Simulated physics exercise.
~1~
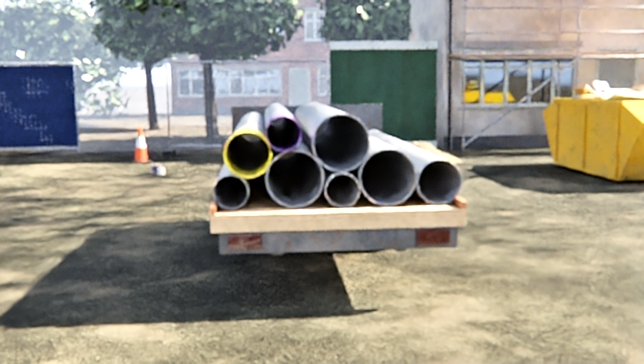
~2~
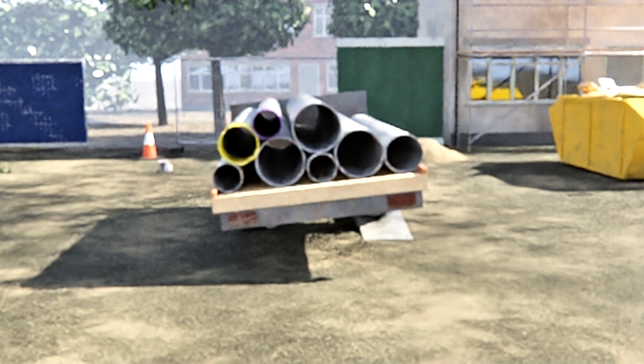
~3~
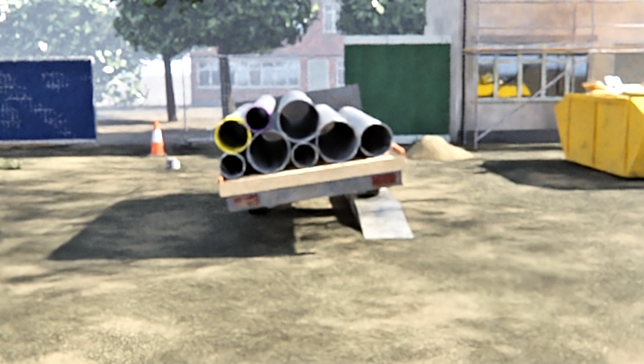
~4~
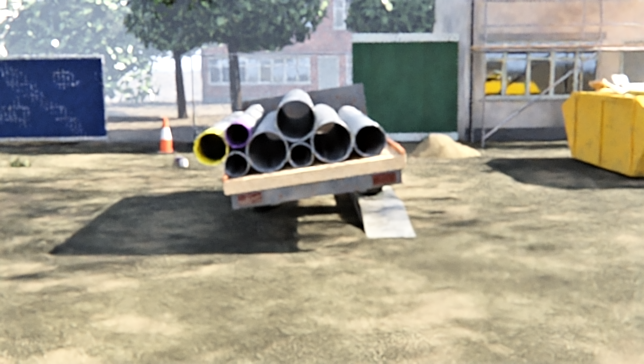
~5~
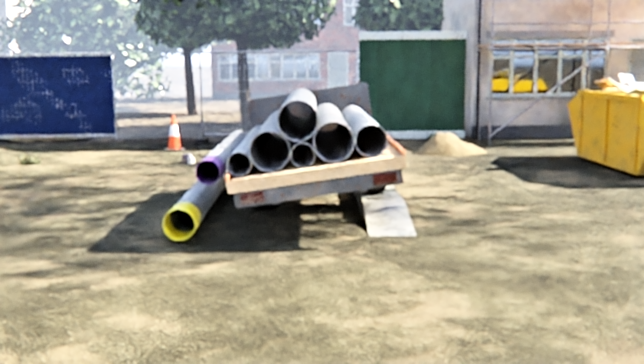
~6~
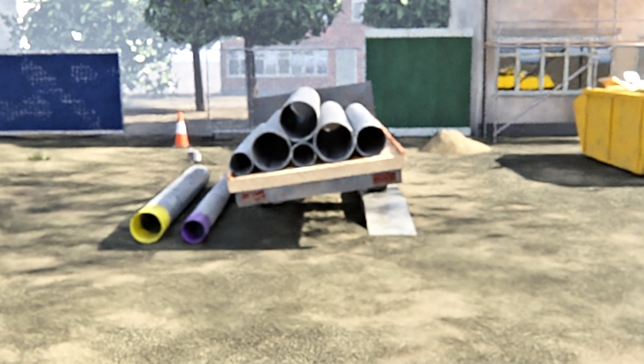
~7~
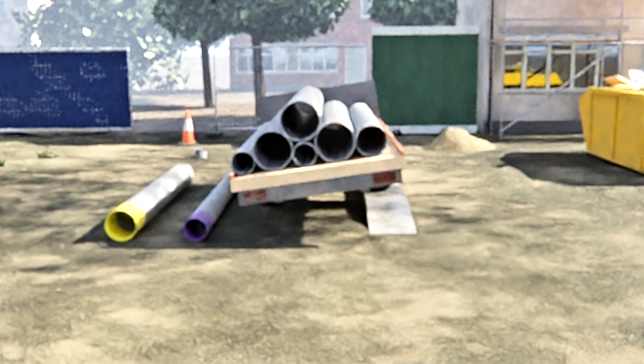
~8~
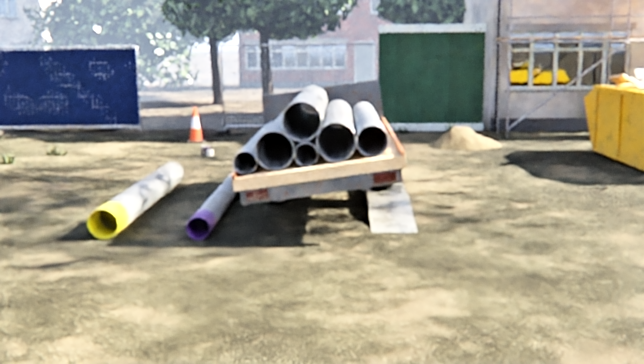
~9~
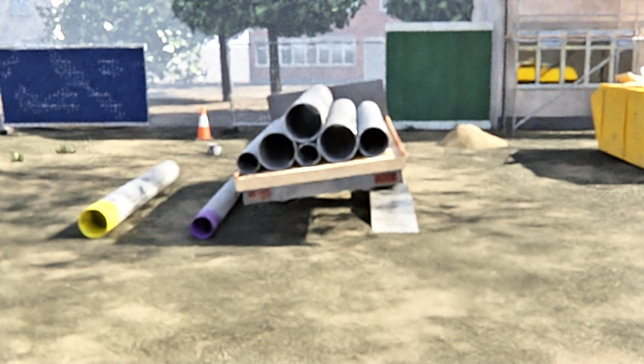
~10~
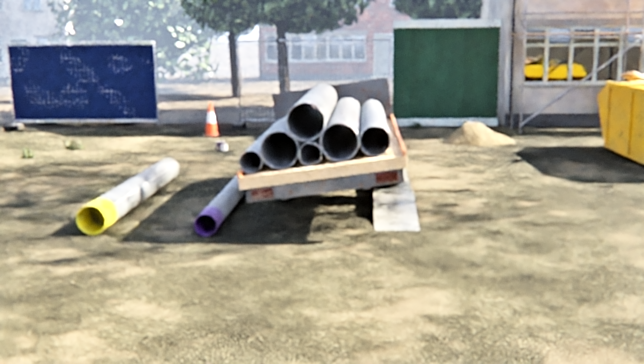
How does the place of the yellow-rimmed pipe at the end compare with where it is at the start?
At the start it rests up on the left side of the stack on the trailer. By the end it lies on the ground to the left of the trailer, beyond the purple-rimmed pipe.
+++
The data above should be repeated exactly, minus any pictures.

• _EXPECTED ANSWER_
Simulated physics exercise.
~1~
~2~
~3~
~4~
~5~
~6~
~7~
~8~
~9~
~10~
How does the place of the yellow-rimmed pipe at the end compare with where it is at the start?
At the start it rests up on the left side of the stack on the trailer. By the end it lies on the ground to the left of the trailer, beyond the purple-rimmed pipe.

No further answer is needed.